* **What is asked**
Return exactly, please, the lines that run from the line with "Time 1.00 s" to the line with "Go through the", ends included, and omit all pictures.

## Start

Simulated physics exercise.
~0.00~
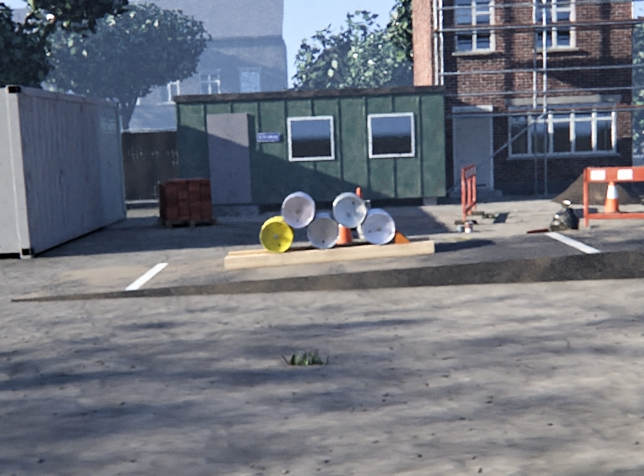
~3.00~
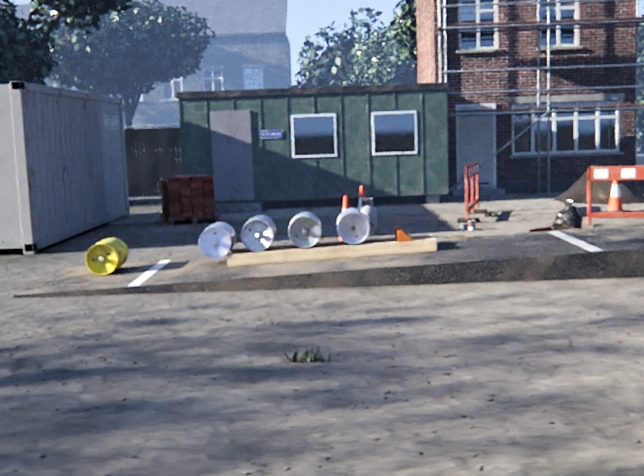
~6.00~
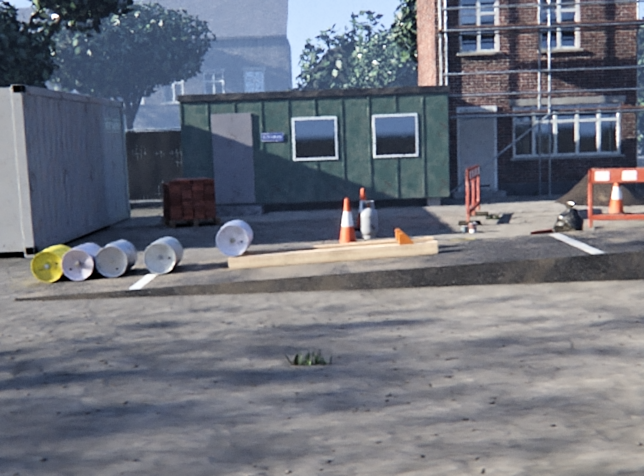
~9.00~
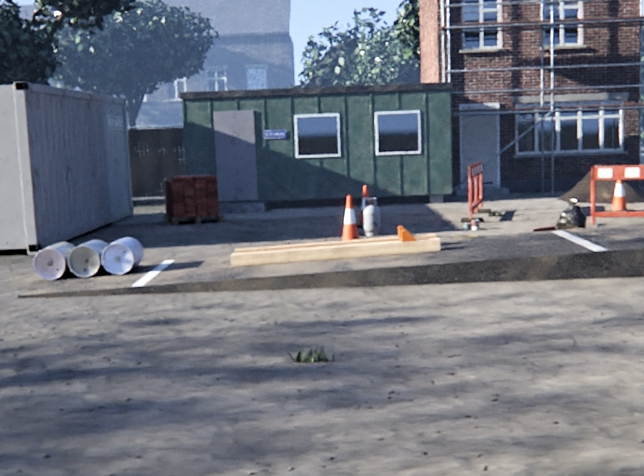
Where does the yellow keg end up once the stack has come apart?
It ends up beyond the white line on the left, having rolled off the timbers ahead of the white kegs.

## End
## Start

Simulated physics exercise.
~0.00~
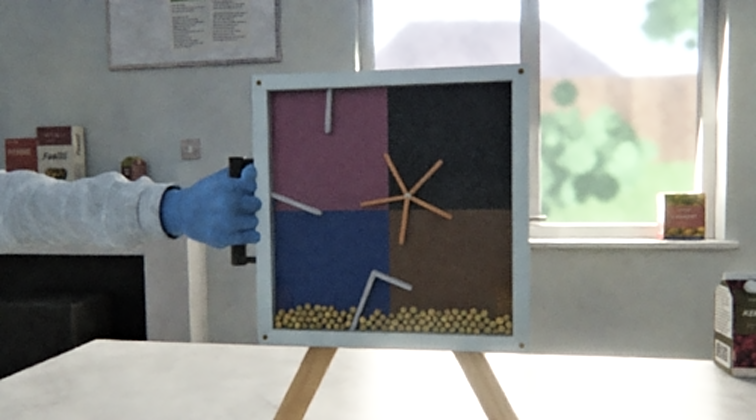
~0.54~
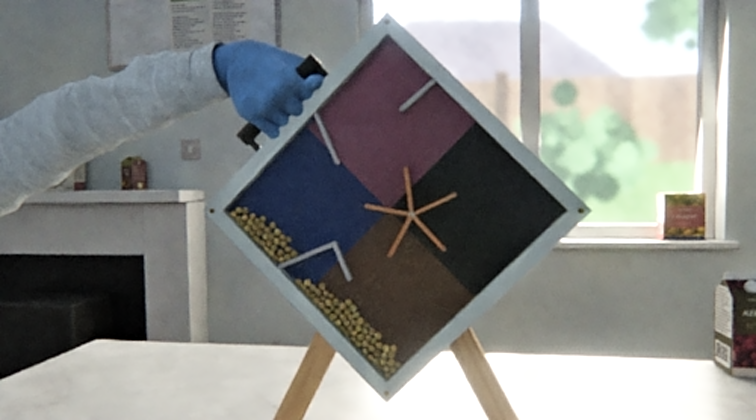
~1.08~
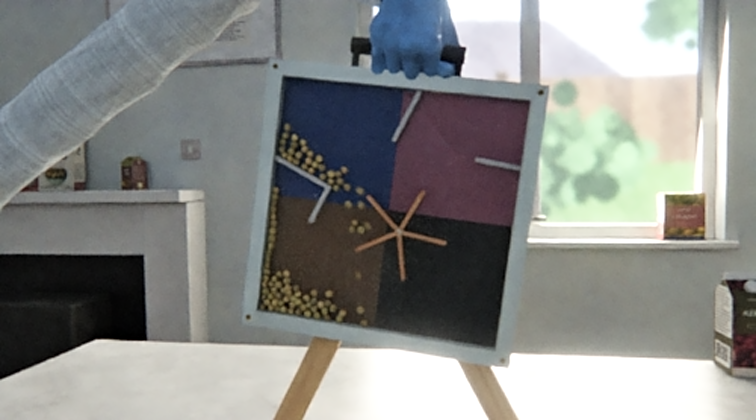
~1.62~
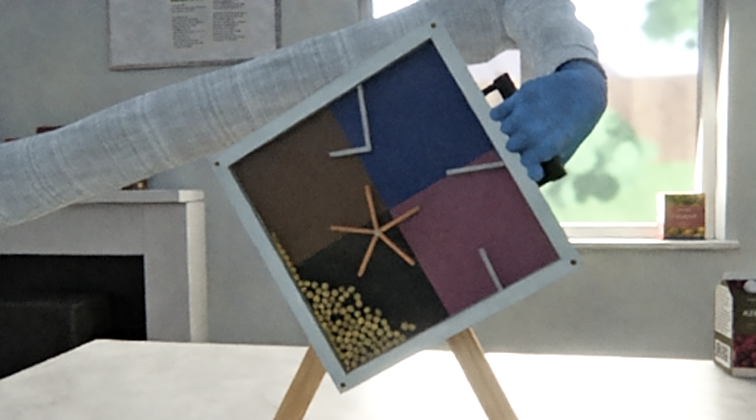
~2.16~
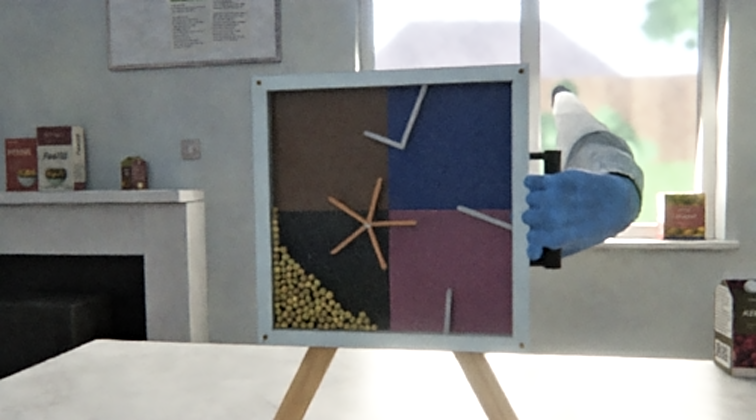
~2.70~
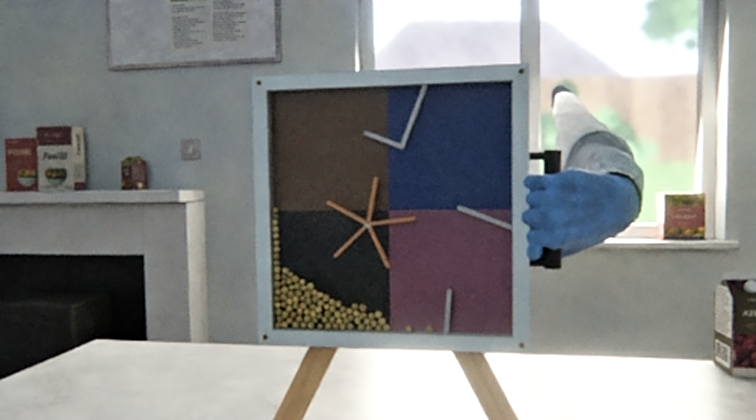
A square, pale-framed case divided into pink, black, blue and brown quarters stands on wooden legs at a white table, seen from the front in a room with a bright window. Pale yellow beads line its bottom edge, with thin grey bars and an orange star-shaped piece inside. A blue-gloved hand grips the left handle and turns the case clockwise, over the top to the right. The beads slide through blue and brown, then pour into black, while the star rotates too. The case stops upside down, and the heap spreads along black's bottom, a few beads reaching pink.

## End
## Start

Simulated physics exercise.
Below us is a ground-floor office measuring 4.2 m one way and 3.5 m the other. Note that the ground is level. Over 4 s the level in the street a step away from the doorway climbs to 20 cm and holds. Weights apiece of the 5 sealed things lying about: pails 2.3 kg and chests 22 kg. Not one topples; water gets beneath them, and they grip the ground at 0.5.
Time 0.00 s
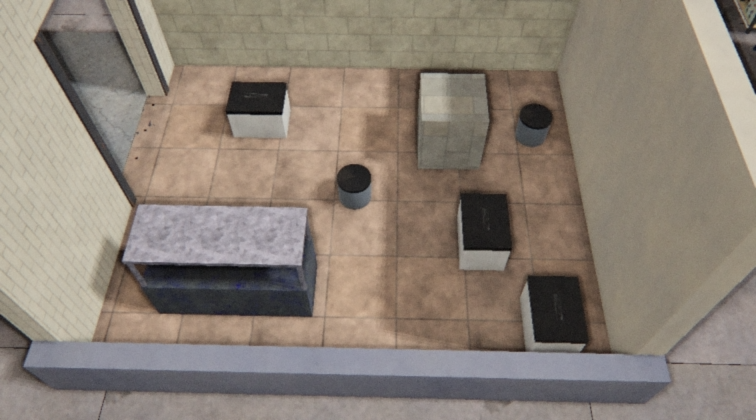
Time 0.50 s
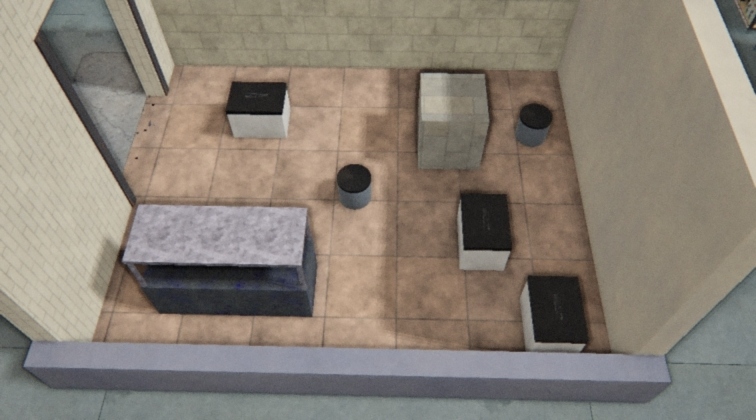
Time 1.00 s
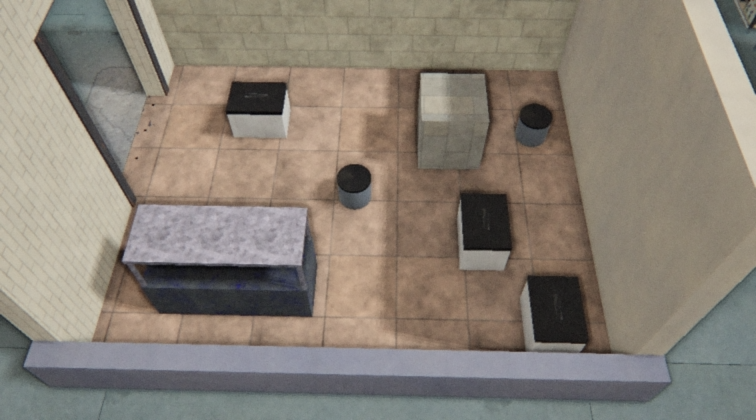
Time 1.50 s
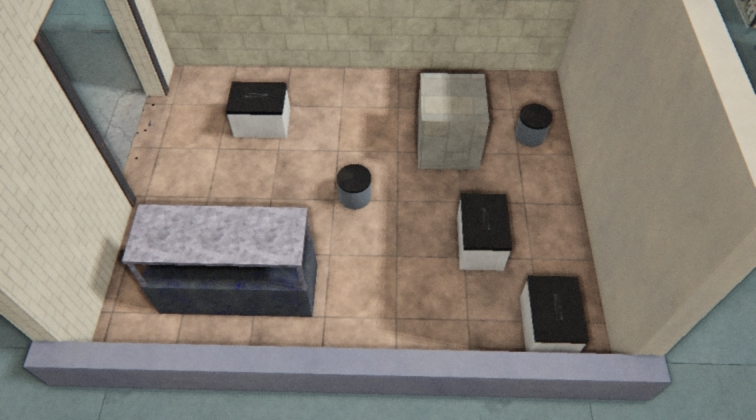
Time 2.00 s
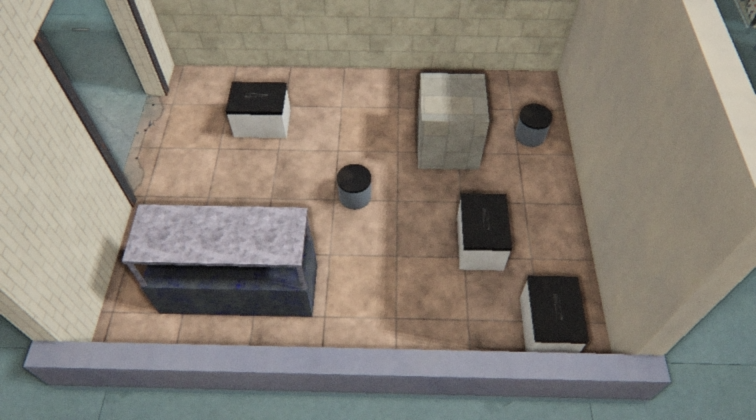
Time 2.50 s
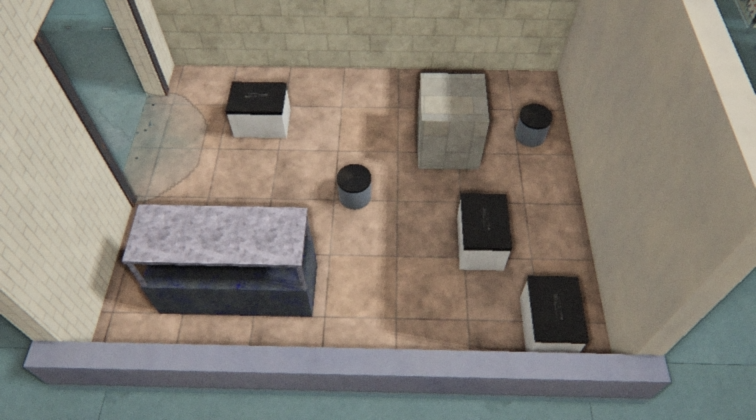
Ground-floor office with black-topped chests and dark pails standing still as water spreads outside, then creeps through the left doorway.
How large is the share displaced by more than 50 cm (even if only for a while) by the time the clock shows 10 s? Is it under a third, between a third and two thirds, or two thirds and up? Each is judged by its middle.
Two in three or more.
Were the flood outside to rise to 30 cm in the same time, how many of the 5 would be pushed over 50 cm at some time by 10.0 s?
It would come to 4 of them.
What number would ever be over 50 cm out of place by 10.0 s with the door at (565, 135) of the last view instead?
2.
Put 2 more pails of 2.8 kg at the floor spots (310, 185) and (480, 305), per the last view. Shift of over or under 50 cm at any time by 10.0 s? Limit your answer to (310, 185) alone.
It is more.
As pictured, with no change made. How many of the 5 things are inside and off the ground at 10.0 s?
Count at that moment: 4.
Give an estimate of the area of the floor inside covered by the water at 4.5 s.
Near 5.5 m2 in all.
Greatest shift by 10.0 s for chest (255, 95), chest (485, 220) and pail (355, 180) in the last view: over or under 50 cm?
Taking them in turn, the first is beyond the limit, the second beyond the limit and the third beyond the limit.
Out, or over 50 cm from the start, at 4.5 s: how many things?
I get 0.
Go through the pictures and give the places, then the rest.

## End

* **The response**
Time 1.00 s
Time 1.50 s
Time 2.00 s
Time 2.50 s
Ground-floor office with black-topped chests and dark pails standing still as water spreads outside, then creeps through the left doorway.
How large is the share displaced by more than 50 cm (even if only for a while) by the time the clock shows 10 s? Is it under a third, between a third and two thirds, or two thirds and up? Each is judged by its middle.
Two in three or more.
Were the flood outside to rise to 30 cm in the same time, how many of the 5 would be pushed over 50 cm at some time by 10.0 s?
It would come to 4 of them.
What number would ever be over 50 cm out of place by 10.0 s with the door at (565, 135) of the last view instead?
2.
Put 2 more pails of 2.8 kg at the floor spots (310, 185) and (480, 305), per the last view. Shift of over or under 50 cm at any time by 10.0 s? Limit your answer to (310, 185) alone.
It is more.
As pictured, with no change made. How many of the 5 things are inside and off the ground at 10.0 s?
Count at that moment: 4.
Give an estimate of the area of the floor inside covered by the water at 4.5 s.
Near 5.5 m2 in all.
Greatest shift by 10.0 s for chest (255, 95), chest (485, 220) and pail (355, 180) in the last view: over or under 50 cm?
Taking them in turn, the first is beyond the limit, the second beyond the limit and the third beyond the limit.
Out, or over 50 cm from the start, at 4.5 s: how many things?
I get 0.
Go through the pictures and give the places, then the rest.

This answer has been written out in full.